(Rows from a picture question dataset)
+++

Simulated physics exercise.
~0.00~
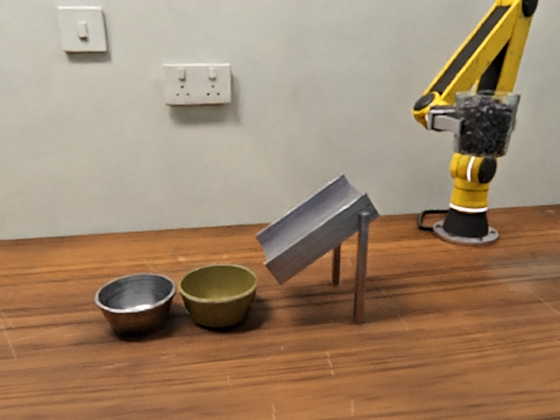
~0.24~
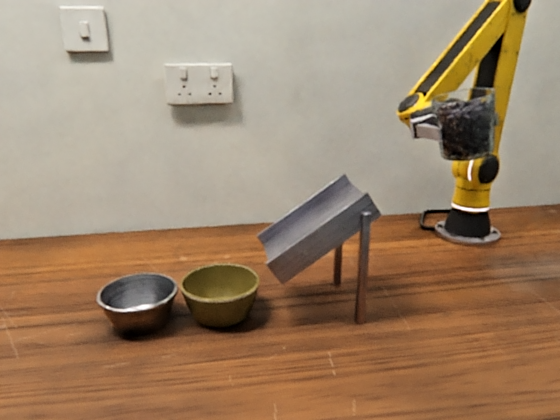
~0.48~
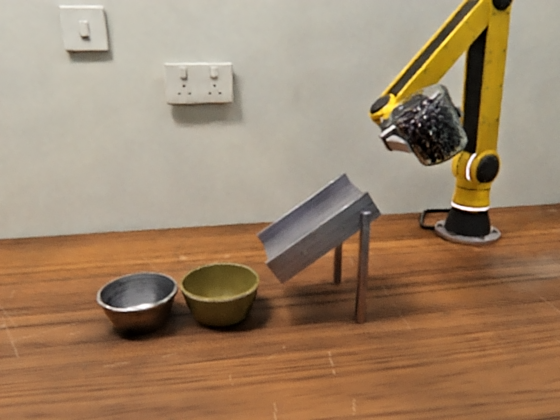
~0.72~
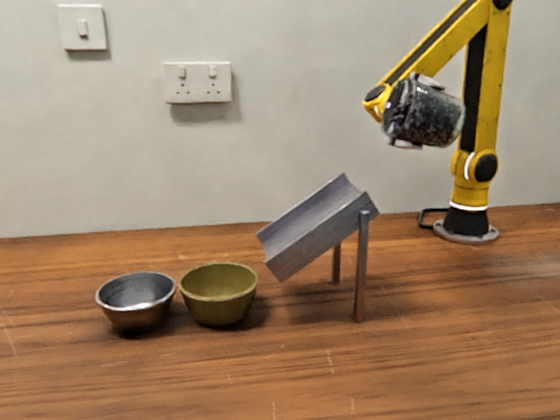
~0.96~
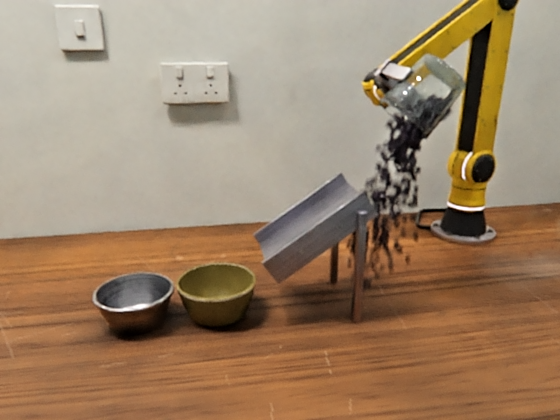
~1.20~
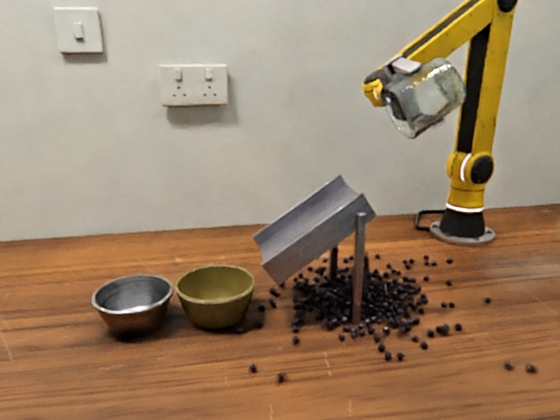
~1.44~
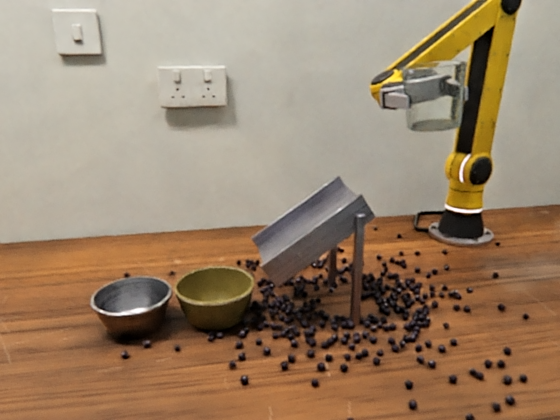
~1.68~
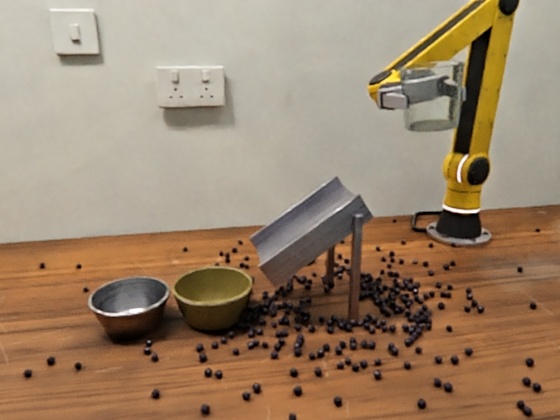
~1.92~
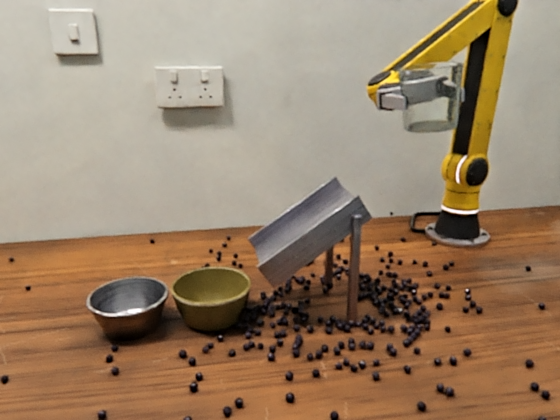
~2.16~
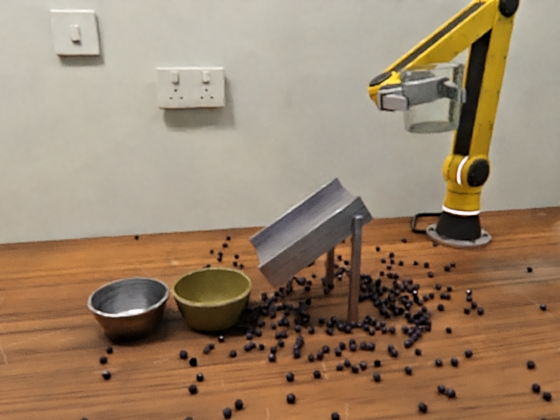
Yellow robot arm moving left and tipping a clear tumbler of dark beads, which miss the grey chute and scatter across the table.
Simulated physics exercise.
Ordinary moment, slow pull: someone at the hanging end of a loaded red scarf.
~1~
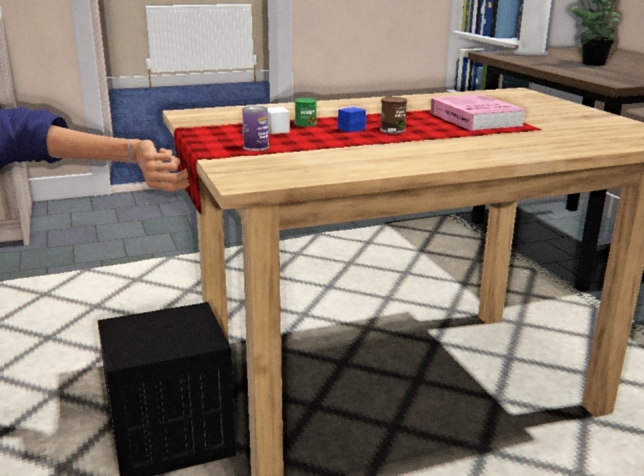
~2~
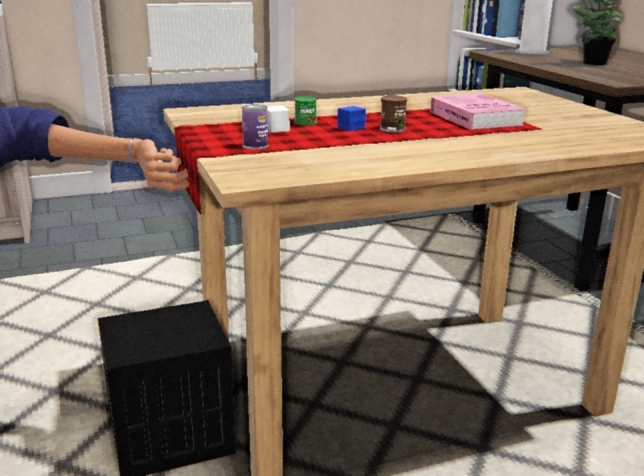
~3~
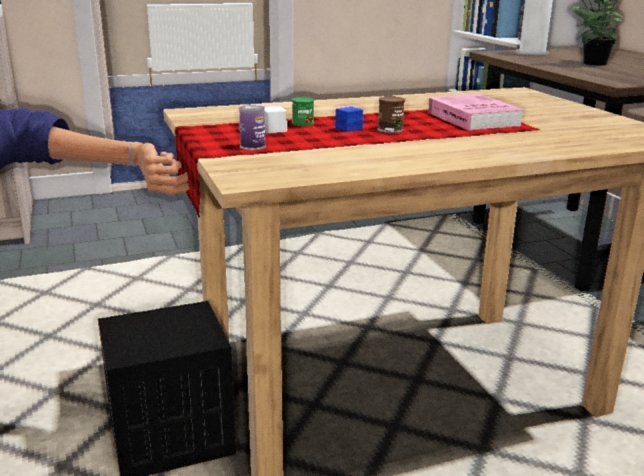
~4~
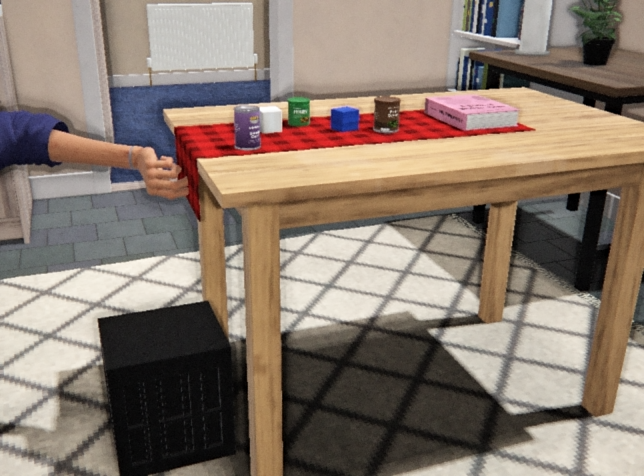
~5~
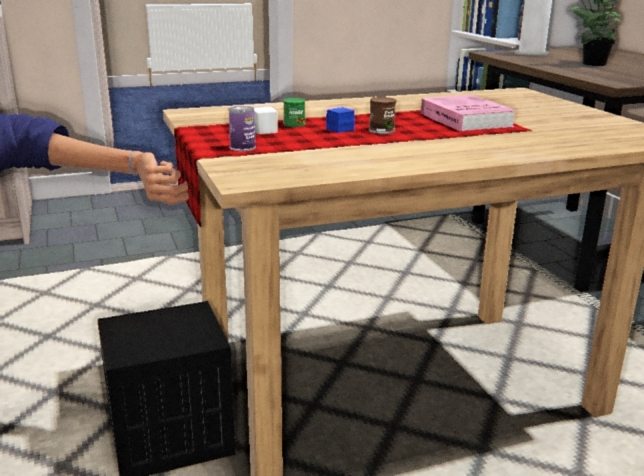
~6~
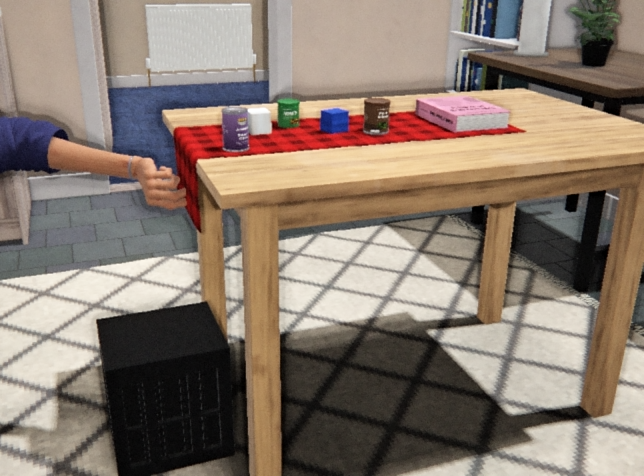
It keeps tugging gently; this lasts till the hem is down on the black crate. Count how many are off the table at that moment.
Off the table: Three.
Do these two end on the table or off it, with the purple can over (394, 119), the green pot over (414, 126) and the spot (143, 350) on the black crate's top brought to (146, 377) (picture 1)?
Observed: Purple can remains seated; green pot remains seated.
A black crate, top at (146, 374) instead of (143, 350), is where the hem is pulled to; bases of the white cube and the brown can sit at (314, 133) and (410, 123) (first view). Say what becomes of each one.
First the white cube: It ends off the top. Then the brown can: It is still up there.
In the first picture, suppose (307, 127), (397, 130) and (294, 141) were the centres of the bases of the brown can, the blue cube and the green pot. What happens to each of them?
The brown can ends up off the top, the blue cube ends up on top still, the green pot ends up off the top.
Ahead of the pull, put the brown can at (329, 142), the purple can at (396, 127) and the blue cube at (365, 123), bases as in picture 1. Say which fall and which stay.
As for the brown can, it goes off; the purple can stays aboard; the blue cube stays aboard.
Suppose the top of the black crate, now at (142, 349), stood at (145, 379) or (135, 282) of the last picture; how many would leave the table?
Numbers: 4; 1.
Soon after, hem near (190, 297); purple can and white cube gone.
After that, hem on the crate; purple can, white cube and green pot gone.
In the end, hem on the crate; purple can, white cube and green pot gone. The answer is three.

+++

» Work instructions: Go through the entries above and print each one exactly, minus the pictures.

» Solution:
Simulated physics exercise.
~0.00~
~0.24~
~0.48~
~0.72~
~0.96~
~1.20~
~1.44~
~1.68~
~1.92~
~2.16~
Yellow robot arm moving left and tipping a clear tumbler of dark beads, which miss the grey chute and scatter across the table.
Simulated physics exercise.
Ordinary moment, slow pull: someone at the hanging end of a loaded red scarf.
~1~
~2~
~3~
~4~
~5~
~6~
It keeps tugging gently; this lasts till the hem is down on the black crate. Count how many are off the table at that moment.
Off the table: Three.
Do these two end on the table or off it, with the purple can over (394, 119), the green pot over (414, 126) and the spot (143, 350) on the black crate's top brought to (146, 377) (picture 1)?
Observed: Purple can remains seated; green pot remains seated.
A black crate, top at (146, 374) instead of (143, 350), is where the hem is pulled to; bases of the white cube and the brown can sit at (314, 133) and (410, 123) (first view). Say what becomes of each one.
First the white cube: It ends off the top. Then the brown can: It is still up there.
In the first picture, suppose (307, 127), (397, 130) and (294, 141) were the centres of the bases of the brown can, the blue cube and the green pot. What happens to each of them?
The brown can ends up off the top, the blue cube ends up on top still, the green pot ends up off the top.
Ahead of the pull, put the brown can at (329, 142), the purple can at (396, 127) and the blue cube at (365, 123), bases as in picture 1. Say which fall and which stay.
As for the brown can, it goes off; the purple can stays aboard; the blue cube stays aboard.
Suppose the top of the black crate, now at (142, 349), stood at (145, 379) or (135, 282) of the last picture; how many would leave the table?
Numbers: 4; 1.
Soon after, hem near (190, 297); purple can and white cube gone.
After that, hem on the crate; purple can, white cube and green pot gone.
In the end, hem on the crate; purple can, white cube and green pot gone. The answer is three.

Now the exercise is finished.